• **Required work**: Where a line contains the string "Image", copy that line.

• **Data provided**:
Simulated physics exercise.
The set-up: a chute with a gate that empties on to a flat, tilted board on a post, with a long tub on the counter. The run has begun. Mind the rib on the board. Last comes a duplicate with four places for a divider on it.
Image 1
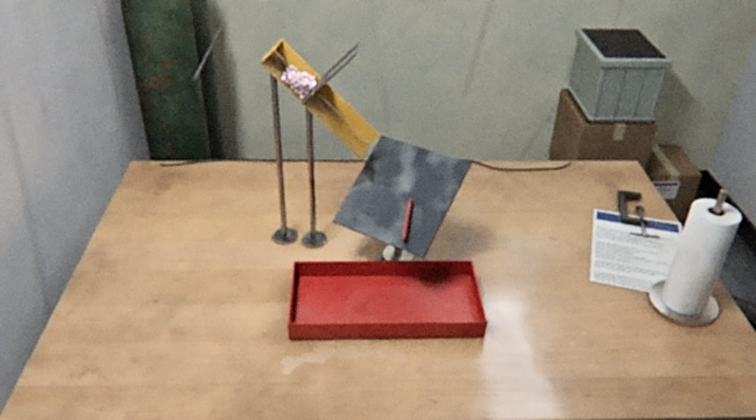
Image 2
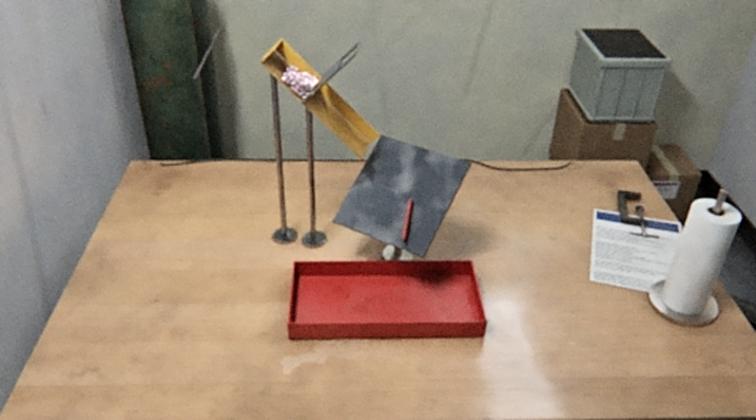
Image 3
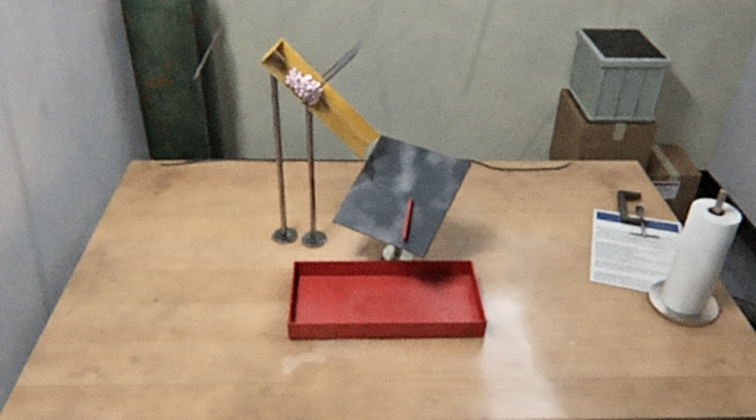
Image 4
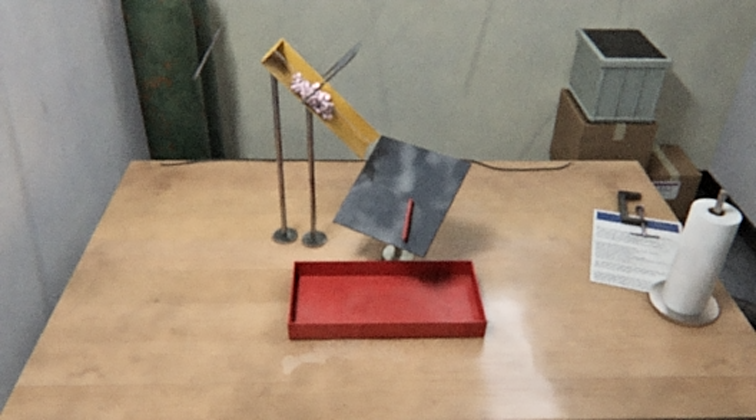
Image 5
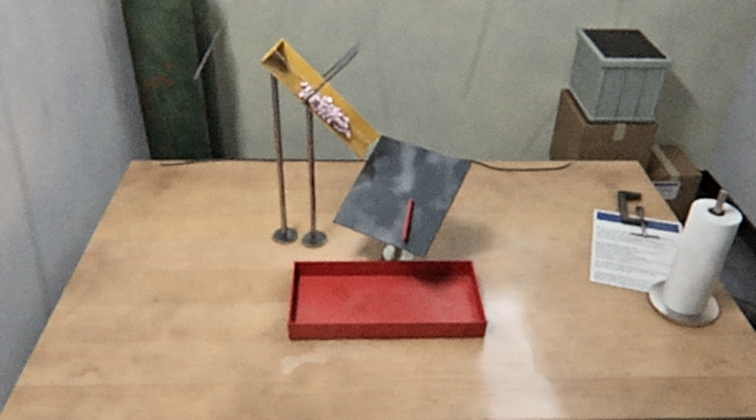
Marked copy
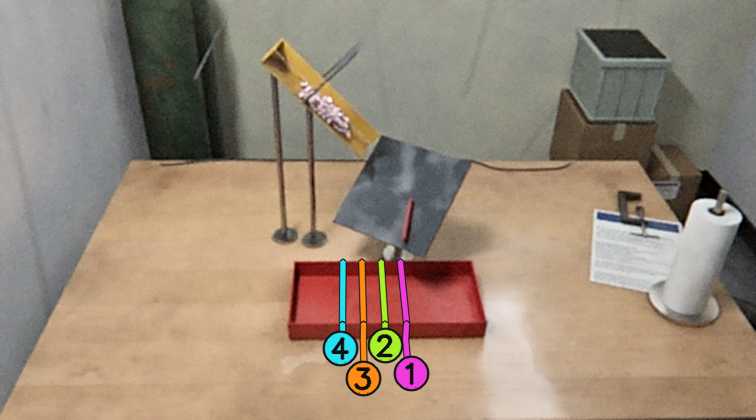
On a wooden table, small pale beads slide partway down a sloping yellow chute.
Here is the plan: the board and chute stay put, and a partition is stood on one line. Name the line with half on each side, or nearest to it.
Best: 2.
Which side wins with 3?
The right side.
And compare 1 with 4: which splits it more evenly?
That would be 1.
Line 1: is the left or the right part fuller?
More lands on the left.
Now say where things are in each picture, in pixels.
The first frame shows load behind the gate near (302, 80), sugar pearls; lip of the chute near (365, 153), sloping fairly steeply.
The second frame shows middle of the board near (401, 192), tilted fairly steeply; middle of its low edge near (376, 238); of its high edge near (425, 148).
The third frame shows front corners of the tub near (288, 323) and (487, 321), empty; front of the load near (319, 95).
The fourth frame shows middle of the load near (316, 99); its front near (330, 117), close to a third of the way to the lip; rib from (411, 199) to (404, 239).
The fifth frame shows middle of the load near (324, 111); its front near (348, 135), close to two thirds of the way to the lip.
On the marked copy, line 1 crosses the front rim at (406, 322); line 2 crosses the front rim at (385, 322); line 3 crosses the front rim at (363, 323); line 4 crosses the front rim at (342, 323).
With 1, of what is caught, the bulk on the left of the divider, close to a quarter on the right.
With 2, of what is caught, close to half on the left of the divider, close to half on the right.
With 3, of what is caught, close to a quarter on the left of the divider, the bulk on the right.
With 4, of what is caught, a small share on the left of the divider, the bulk on the right.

• **Written answer**:
Image 1
Image 2
Image 3
Image 4
Image 5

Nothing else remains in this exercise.